= Records supplied =

++++++++

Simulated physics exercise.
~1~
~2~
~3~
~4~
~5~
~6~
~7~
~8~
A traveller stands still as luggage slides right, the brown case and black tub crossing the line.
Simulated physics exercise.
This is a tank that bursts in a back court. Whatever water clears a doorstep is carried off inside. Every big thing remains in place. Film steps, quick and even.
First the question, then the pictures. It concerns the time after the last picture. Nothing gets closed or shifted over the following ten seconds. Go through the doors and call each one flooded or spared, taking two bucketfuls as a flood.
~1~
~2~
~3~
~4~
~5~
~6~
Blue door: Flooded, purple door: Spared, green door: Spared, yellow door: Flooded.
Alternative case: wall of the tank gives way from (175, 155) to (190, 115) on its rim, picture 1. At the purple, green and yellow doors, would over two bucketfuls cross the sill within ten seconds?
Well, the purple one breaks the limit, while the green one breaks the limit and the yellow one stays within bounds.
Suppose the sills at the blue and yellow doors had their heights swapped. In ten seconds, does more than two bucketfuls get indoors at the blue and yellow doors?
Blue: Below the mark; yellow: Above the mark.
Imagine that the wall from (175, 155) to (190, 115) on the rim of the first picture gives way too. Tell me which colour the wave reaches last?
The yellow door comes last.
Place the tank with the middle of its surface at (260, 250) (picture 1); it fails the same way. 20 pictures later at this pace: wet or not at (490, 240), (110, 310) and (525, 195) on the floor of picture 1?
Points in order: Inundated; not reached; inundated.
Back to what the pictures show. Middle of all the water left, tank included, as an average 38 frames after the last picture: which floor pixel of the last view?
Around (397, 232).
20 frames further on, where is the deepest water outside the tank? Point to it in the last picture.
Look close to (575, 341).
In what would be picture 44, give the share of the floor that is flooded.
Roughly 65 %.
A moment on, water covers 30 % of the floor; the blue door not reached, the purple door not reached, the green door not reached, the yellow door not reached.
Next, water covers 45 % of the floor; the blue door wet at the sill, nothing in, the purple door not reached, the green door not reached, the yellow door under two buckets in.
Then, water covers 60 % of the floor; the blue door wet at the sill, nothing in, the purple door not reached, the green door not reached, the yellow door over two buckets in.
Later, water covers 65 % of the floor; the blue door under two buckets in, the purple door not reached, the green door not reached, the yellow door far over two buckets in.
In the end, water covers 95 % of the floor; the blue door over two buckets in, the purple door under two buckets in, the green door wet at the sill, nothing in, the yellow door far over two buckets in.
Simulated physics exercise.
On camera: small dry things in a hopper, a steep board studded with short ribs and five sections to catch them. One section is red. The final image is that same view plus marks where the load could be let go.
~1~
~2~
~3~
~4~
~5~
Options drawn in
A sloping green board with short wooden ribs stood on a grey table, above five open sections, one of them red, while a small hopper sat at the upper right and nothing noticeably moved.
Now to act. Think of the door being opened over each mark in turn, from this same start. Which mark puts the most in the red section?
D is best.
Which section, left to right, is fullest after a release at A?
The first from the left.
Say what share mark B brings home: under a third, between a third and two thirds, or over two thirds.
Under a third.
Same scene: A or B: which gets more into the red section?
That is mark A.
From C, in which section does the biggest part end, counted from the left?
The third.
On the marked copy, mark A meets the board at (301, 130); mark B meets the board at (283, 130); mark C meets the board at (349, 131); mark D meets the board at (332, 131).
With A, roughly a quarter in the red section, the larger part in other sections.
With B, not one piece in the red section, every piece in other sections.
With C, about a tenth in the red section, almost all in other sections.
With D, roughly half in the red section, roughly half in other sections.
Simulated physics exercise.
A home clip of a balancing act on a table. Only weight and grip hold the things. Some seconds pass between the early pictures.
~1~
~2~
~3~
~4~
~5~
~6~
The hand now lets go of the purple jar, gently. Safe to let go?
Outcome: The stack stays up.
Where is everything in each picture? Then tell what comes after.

++++++++

= Goal =
Tell how many lines in the records above contain "things", giving the number and no other words.

= Result =
2